Picture-based examples
┌──

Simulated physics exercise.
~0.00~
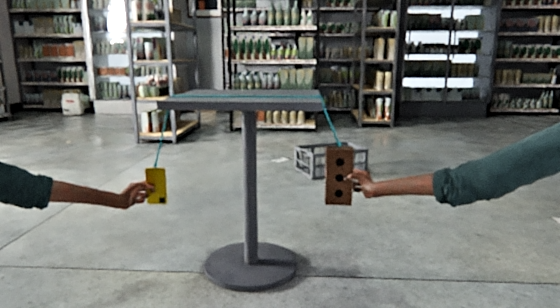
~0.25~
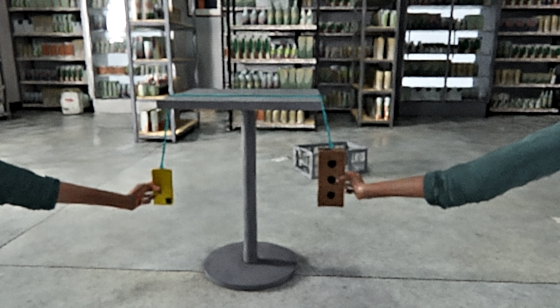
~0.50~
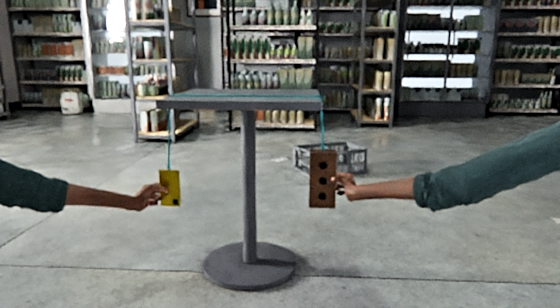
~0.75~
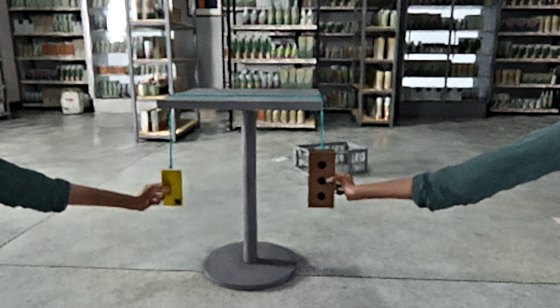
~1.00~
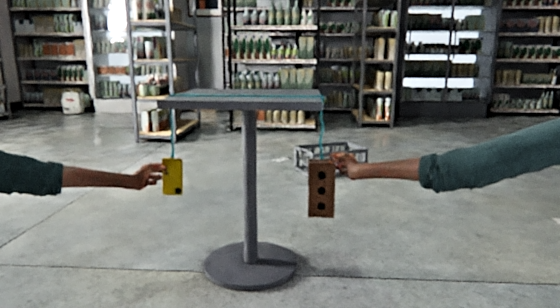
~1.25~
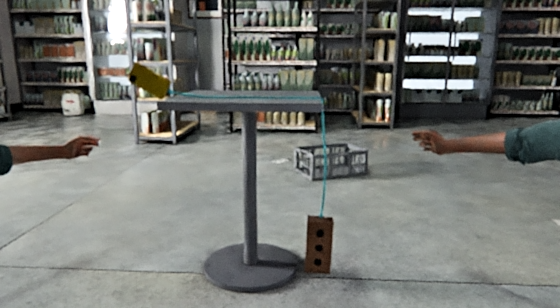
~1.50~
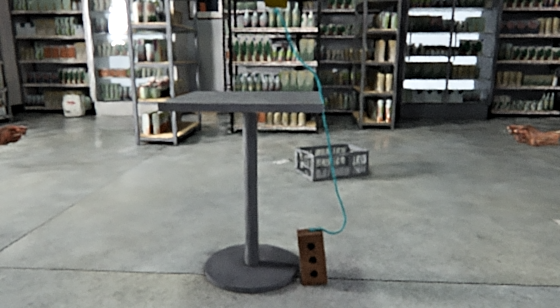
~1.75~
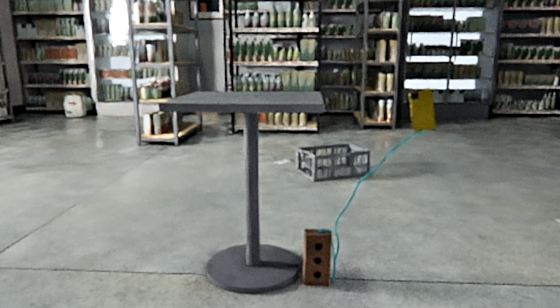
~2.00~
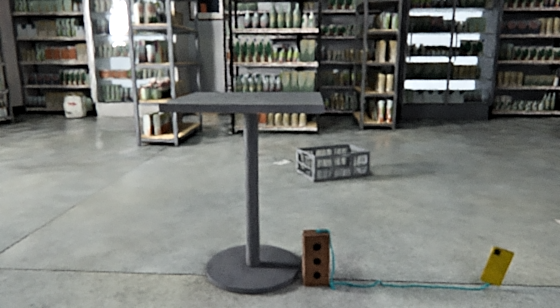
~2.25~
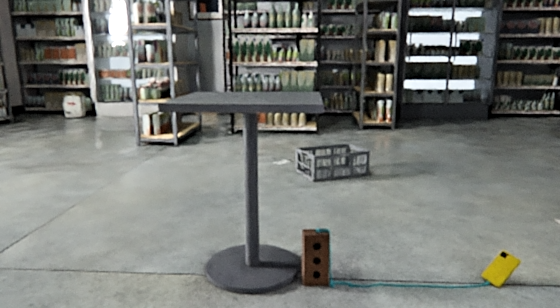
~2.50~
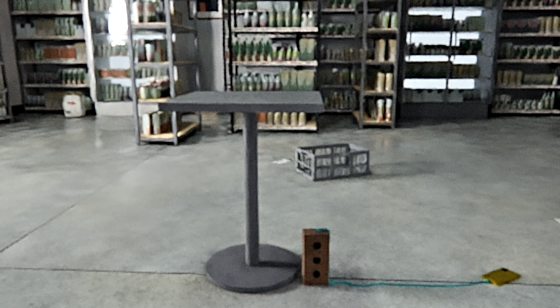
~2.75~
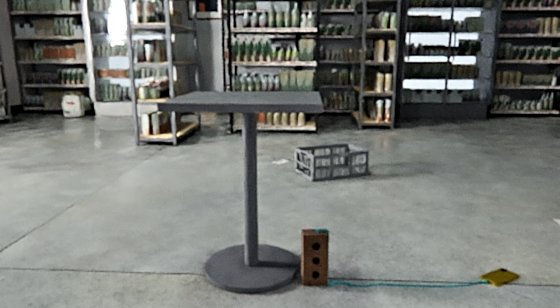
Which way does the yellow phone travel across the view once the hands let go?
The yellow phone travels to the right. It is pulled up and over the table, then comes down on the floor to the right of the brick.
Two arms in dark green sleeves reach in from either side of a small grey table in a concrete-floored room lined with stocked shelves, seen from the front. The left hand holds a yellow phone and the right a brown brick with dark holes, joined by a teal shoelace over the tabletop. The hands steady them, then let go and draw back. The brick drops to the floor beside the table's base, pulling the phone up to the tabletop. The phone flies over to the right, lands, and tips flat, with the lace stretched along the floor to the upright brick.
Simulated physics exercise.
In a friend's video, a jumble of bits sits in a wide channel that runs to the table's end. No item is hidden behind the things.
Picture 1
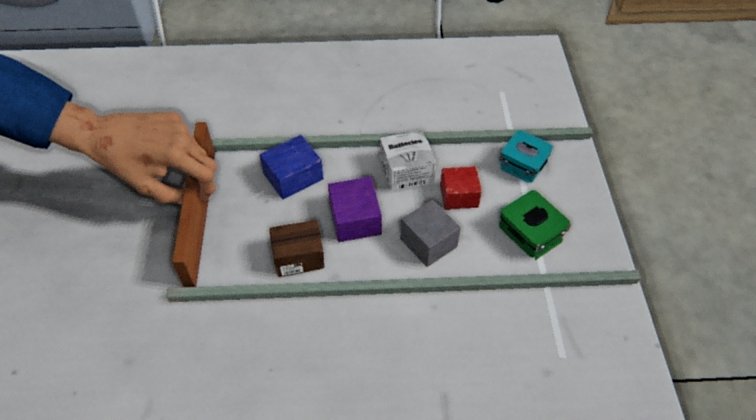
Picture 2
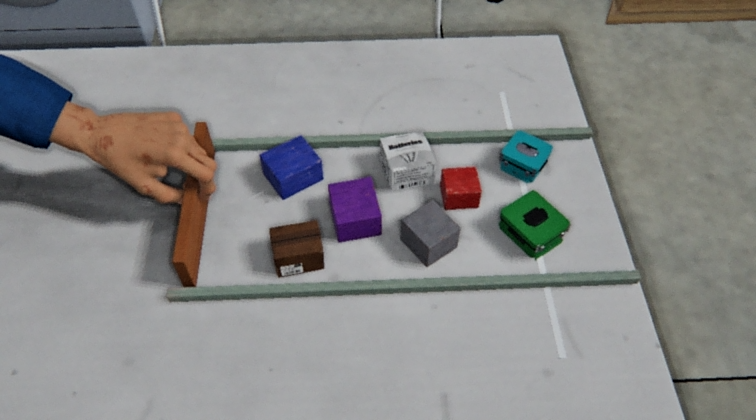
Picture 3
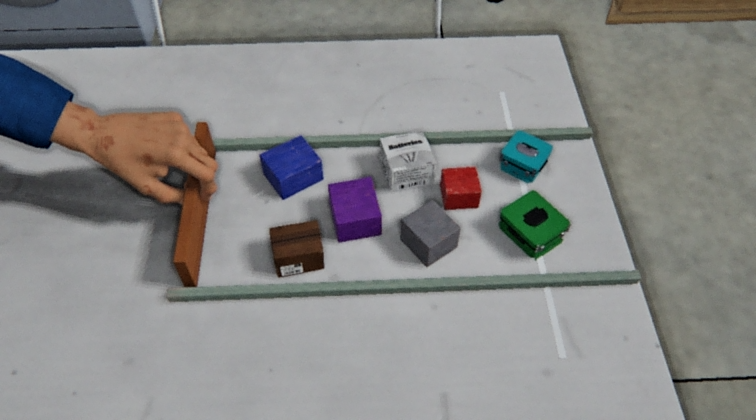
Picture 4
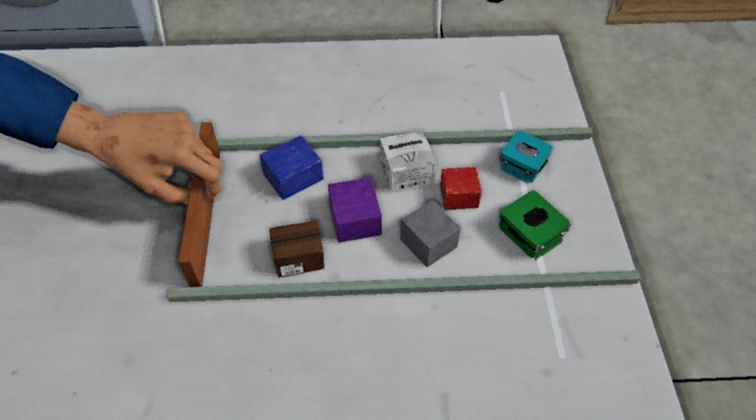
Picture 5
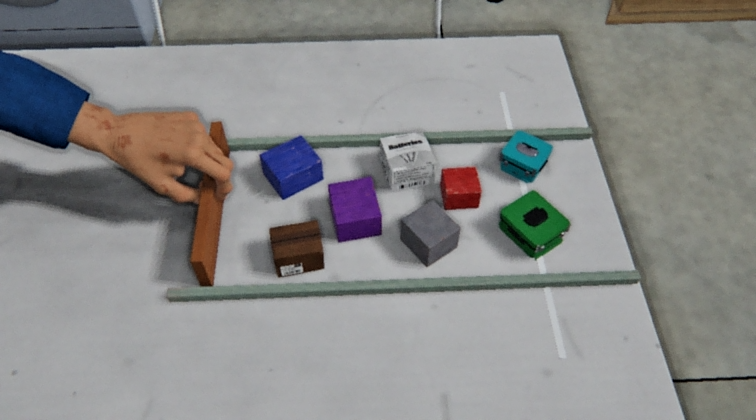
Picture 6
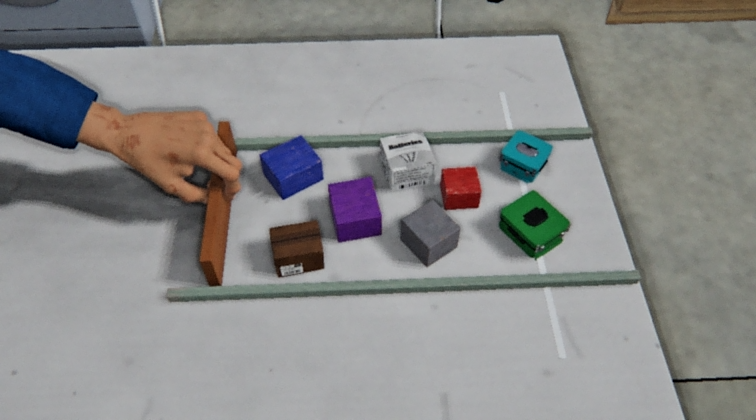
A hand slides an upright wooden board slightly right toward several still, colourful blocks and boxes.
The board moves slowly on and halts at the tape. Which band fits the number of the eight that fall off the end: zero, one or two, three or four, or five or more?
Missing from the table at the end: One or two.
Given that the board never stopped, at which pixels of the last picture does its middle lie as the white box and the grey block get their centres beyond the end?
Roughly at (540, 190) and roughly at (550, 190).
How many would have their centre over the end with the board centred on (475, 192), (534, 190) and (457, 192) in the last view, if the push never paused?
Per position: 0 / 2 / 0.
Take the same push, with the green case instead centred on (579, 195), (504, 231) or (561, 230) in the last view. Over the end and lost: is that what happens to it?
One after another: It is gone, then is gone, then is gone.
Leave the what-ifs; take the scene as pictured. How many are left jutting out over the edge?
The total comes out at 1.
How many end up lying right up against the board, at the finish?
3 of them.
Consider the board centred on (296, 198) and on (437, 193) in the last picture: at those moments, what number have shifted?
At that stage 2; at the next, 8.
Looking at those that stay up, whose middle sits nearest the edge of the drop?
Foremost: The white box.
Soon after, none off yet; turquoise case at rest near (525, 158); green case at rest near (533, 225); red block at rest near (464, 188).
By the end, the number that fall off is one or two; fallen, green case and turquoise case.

└──

To be done: Set down, word for word, only the lines running from the line with "Looking at those" to the last line of the listing above. Both of those lines belong in your answer.

Reply to the exercise:
Looking at those that stay up, whose middle sits nearest the edge of the drop?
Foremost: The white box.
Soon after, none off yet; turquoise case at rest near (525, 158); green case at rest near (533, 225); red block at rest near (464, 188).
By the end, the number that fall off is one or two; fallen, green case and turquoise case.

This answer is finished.